Your objective: Work through the data line by line, gathering every line that has the word "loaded".

Supplied records:
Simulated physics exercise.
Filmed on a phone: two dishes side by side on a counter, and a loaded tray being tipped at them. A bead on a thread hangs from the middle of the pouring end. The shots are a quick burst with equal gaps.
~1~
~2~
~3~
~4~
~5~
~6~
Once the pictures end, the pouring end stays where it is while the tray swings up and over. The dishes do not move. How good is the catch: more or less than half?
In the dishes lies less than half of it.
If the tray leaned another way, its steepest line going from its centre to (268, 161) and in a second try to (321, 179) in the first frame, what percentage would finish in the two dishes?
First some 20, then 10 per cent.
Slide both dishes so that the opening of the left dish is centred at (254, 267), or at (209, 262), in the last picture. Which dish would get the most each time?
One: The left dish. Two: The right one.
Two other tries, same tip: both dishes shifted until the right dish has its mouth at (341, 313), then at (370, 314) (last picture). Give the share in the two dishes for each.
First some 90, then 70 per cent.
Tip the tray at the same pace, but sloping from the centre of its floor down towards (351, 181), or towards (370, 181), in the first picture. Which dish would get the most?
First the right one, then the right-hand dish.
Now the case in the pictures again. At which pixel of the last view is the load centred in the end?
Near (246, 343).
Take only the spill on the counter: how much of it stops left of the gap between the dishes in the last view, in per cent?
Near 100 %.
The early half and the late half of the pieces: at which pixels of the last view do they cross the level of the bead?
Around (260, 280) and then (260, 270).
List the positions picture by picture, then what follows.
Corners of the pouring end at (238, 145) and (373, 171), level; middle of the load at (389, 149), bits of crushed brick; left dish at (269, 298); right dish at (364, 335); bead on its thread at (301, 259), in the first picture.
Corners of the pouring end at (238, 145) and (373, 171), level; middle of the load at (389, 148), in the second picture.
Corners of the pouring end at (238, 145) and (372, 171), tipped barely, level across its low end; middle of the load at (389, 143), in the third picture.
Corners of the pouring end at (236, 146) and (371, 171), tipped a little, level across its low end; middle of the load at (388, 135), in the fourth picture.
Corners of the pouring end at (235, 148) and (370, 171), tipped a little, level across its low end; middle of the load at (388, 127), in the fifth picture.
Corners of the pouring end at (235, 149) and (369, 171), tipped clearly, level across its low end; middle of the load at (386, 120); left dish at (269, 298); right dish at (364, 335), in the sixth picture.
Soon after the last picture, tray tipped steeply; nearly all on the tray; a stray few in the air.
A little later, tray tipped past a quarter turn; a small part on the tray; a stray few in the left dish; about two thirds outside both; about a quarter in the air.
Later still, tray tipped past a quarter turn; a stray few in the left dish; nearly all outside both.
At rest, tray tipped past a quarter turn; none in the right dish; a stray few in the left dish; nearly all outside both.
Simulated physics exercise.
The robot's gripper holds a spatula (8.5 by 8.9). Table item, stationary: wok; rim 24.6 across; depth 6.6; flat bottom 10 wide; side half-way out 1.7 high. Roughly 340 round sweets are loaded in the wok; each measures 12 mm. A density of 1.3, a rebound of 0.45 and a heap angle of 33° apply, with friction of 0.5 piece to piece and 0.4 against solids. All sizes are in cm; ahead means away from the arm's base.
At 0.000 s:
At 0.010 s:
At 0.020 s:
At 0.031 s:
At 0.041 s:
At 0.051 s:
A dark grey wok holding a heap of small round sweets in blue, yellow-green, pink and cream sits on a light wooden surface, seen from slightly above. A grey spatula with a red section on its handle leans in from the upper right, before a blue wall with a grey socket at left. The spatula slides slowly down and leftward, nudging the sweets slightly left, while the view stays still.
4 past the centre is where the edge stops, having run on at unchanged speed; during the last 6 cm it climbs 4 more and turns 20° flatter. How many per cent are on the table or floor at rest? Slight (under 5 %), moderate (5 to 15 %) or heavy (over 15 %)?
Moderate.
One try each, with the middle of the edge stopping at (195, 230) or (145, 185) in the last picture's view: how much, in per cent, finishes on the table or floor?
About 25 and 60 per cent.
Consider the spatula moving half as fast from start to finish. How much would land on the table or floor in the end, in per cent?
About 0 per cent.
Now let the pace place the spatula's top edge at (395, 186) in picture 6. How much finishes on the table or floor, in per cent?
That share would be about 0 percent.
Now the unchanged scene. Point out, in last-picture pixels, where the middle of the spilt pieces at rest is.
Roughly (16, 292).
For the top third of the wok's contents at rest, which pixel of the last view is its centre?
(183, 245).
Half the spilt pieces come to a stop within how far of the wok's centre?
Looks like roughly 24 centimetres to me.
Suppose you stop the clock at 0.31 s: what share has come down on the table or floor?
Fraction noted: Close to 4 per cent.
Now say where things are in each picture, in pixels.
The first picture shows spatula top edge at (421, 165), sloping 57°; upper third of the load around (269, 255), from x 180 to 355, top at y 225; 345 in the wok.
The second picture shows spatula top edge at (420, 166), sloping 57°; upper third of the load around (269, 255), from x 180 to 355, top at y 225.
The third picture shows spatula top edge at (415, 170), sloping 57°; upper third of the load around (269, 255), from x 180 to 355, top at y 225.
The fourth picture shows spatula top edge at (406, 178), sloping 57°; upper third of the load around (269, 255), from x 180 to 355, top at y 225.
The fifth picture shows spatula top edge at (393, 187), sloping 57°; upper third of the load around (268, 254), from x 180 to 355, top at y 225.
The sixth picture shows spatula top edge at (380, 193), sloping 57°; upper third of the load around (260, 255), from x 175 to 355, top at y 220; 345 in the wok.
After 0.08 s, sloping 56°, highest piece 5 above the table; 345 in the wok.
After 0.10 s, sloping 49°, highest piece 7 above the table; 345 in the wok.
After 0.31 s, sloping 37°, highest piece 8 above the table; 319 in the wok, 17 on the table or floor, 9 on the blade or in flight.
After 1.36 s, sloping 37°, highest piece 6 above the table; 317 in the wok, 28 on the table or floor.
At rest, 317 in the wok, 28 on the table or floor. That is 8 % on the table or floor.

Finished answer:
Filmed on a phone: two dishes side by side on a counter, and a loaded tray being tipped at them. A bead on a thread hangs from the middle of the pouring end. The shots are a quick burst with equal gaps.
The robot's gripper holds a spatula (8.5 by 8.9). Table item, stationary: wok; rim 24.6 across; depth 6.6; flat bottom 10 wide; side half-way out 1.7 high. Roughly 340 round sweets are loaded in the wok; each measures 12 mm. A density of 1.3, a rebound of 0.45 and a heap angle of 33° apply, with friction of 0.5 piece to piece and 0.4 against solids. All sizes are in cm; ahead means away from the arm's base.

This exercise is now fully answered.